[Start Information shown]
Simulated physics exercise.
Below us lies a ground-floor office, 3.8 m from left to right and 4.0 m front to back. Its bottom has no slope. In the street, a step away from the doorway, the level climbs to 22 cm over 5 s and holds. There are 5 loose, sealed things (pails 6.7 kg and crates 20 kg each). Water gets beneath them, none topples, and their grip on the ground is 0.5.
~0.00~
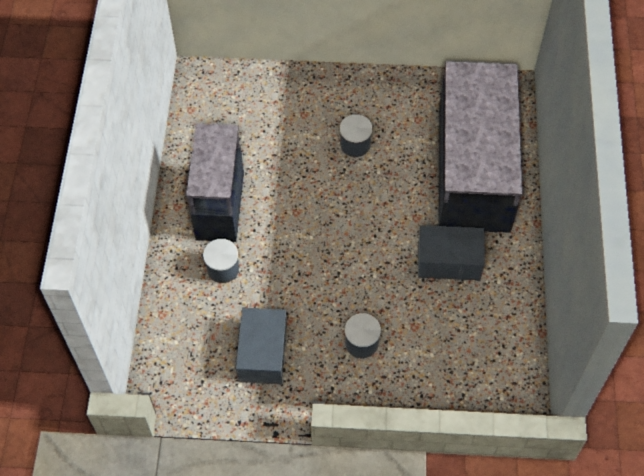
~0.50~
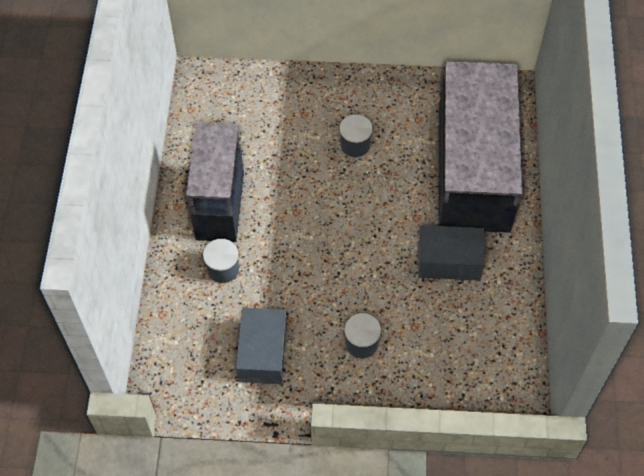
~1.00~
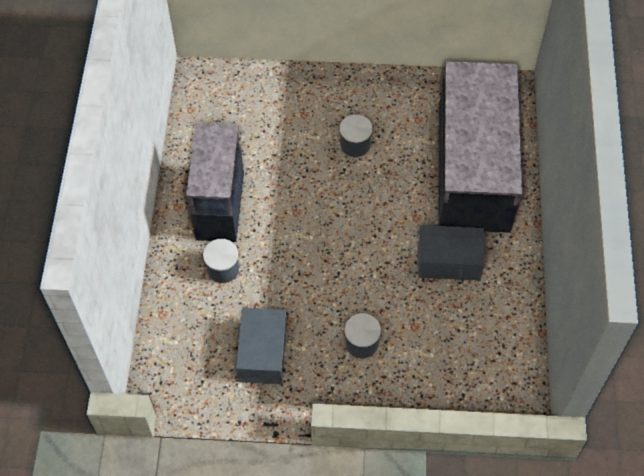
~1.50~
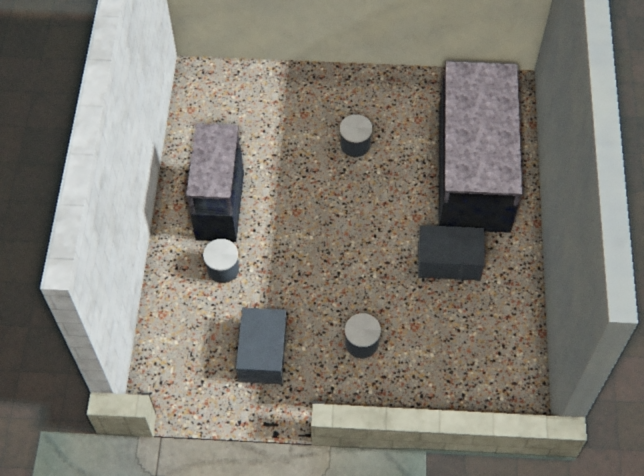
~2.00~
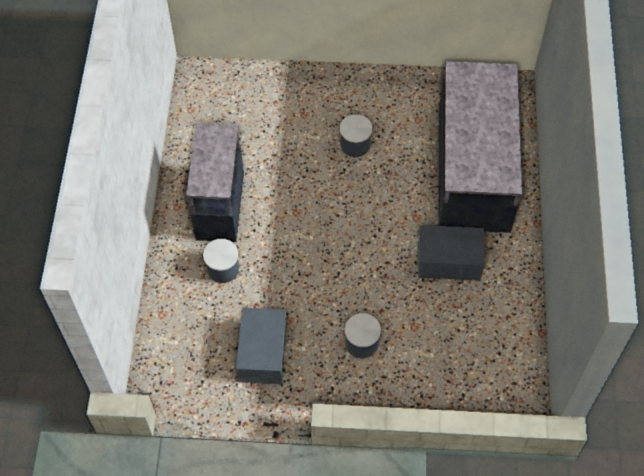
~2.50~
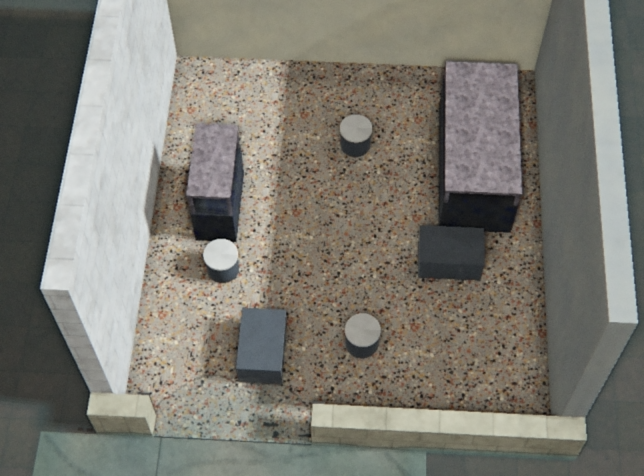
A roofless ground-floor office with pale walls and a speckled floor is seen from high above, beyond its low front wall. Two purple-grey-topped blocks stand left and right at the back, with three short, pale-topped cylinders and two dark grey boxes around them. The reddish paving outside darkens to murky grey-green as water covers it, then a little water enters the doorway at lower left, while the objects and camera stay still.
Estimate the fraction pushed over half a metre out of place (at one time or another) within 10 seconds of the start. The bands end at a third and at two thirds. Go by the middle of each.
That comes to from one to two thirds.
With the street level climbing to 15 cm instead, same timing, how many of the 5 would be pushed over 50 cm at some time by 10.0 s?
In that case 1 of them.
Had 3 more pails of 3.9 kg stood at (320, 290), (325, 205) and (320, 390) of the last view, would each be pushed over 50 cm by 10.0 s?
In turn: Past it, more, past it.
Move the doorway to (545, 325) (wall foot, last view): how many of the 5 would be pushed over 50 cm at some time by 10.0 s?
Then 4.
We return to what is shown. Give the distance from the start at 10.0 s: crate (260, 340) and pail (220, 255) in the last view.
In turn: 300 cm, 200 cm.
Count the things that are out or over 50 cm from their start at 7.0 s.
I count 2.
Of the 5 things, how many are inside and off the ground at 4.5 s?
0 of them.
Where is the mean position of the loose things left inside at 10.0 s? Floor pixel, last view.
[End Information shown]
- Direction -
Write out every line of the listing that holds the word "loose".

- Task result -
Below us lies a ground-floor office, 3.8 m from left to right and 4.0 m front to back. Its bottom has no slope. In the street, a step away from the doorway, the level climbs to 22 cm over 5 s and holds. There are 5 loose, sealed things (pails 6.7 kg and crates 20 kg each). Water gets beneath them, none topples, and their grip on the ground is 0.5.
Where is the mean position of the loose things left inside at 10.0 s? Floor pixel, last view.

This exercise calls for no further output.